- _SET TASK_
Starting with the line that has "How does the" in it, repeat every line through the last one, word for word, and give nothing more.

- _RECORDS SUPPLIED_
================================
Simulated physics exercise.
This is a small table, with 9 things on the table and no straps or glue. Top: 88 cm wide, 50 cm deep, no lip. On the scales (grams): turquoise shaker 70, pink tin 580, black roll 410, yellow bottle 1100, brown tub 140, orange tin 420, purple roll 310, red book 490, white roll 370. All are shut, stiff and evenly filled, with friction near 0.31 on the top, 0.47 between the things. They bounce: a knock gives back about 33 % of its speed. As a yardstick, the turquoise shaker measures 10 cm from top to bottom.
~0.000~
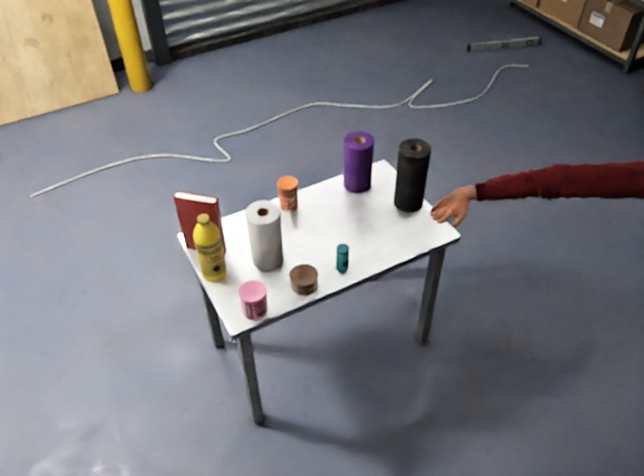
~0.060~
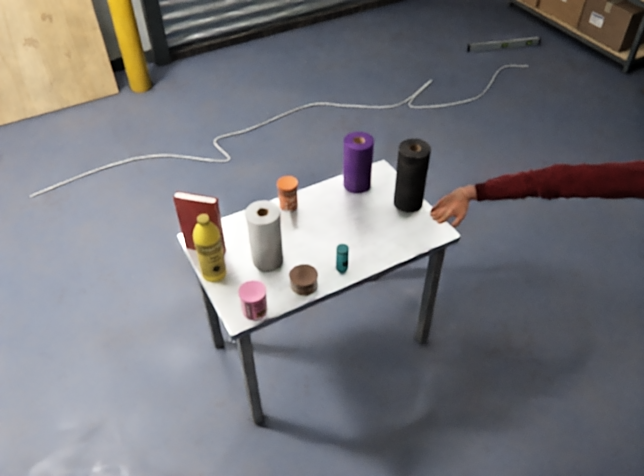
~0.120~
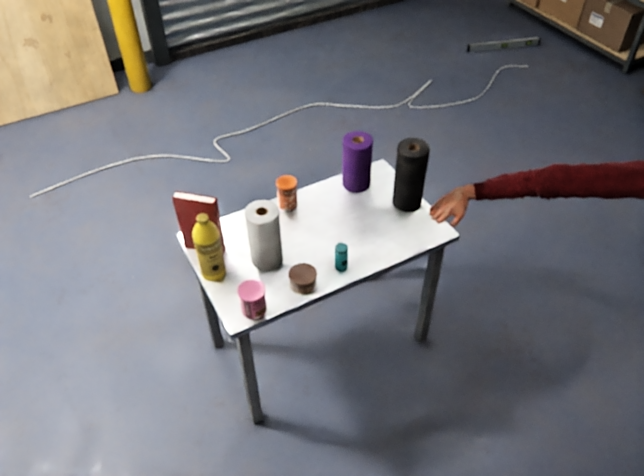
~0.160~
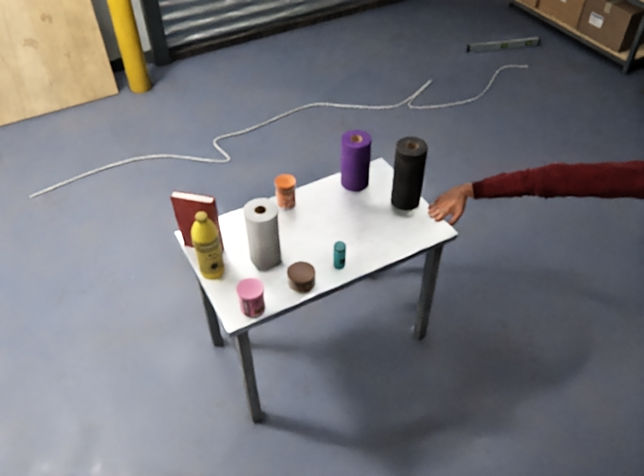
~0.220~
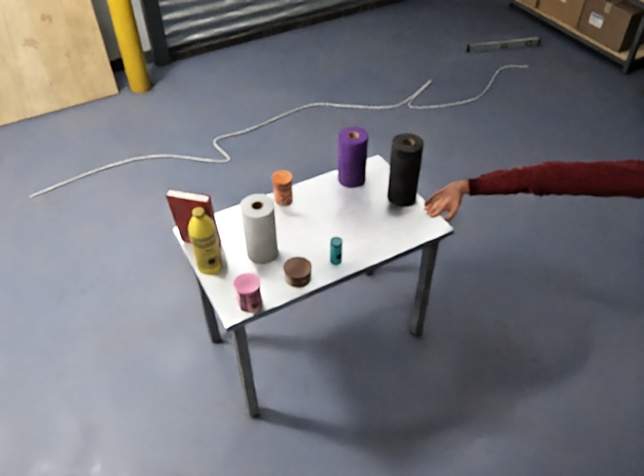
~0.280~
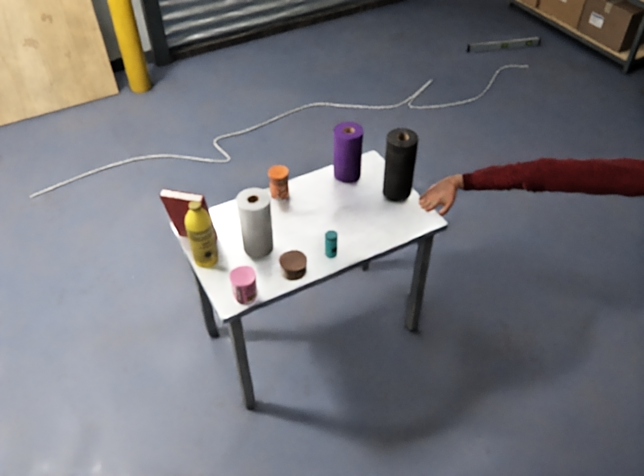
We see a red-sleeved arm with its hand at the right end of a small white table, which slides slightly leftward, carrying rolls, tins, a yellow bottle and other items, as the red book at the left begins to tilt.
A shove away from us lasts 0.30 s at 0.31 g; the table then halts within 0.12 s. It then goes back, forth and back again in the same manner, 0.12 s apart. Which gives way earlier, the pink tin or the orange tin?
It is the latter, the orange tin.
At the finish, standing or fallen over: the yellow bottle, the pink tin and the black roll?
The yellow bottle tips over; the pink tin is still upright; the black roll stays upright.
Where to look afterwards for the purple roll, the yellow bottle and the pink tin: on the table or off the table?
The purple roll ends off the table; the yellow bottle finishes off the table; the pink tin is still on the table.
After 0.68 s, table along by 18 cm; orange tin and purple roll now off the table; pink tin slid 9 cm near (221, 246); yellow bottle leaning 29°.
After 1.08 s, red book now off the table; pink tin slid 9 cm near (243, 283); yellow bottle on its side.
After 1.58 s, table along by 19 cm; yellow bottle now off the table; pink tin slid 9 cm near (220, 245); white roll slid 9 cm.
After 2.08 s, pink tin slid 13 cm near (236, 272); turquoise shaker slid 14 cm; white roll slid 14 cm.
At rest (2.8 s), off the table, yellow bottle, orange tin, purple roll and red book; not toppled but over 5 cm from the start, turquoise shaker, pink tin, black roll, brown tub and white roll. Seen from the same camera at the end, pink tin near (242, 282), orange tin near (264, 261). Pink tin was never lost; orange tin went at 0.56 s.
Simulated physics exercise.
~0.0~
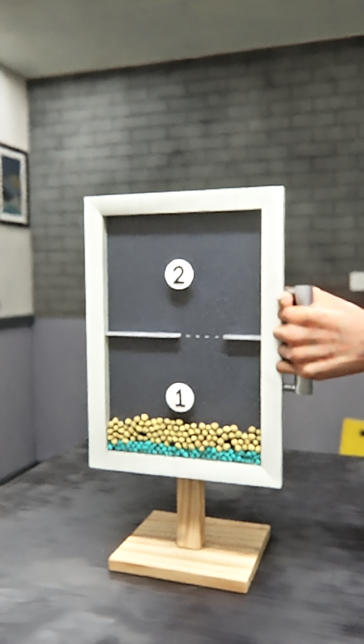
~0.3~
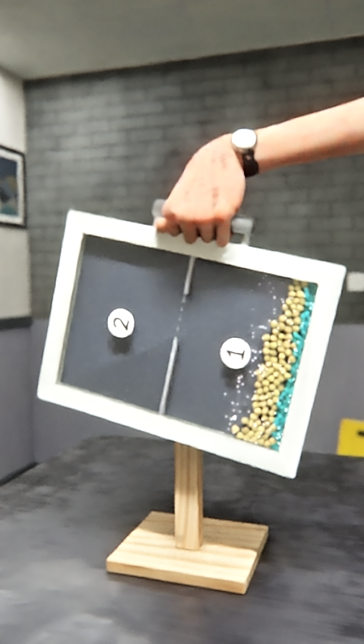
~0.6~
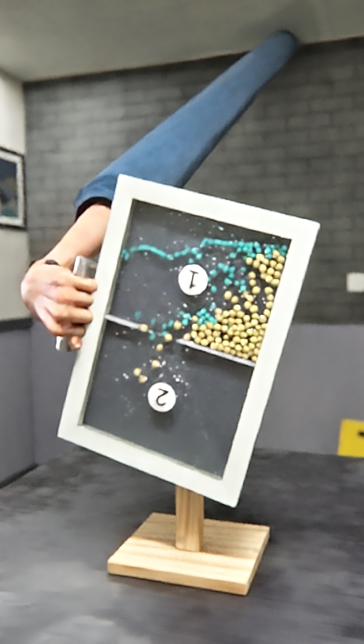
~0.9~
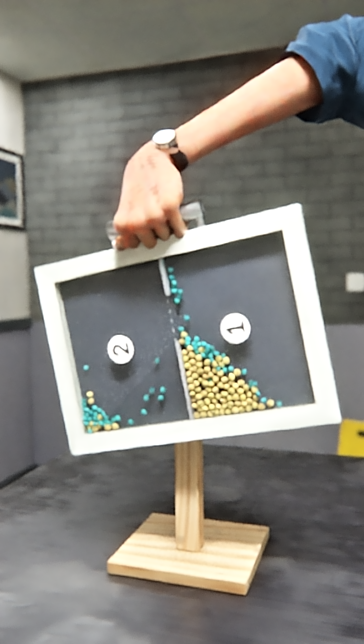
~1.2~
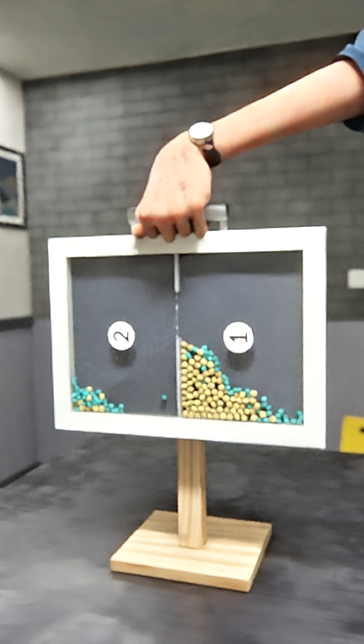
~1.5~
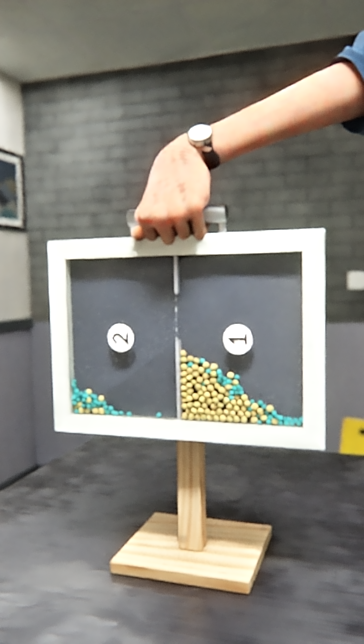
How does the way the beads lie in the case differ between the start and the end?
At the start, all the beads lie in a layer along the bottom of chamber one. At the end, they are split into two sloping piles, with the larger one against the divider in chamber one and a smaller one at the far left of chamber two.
================================
- _ANSWER FOR THIS EXERCISE_
How does the way the beads lie in the case differ between the start and the end?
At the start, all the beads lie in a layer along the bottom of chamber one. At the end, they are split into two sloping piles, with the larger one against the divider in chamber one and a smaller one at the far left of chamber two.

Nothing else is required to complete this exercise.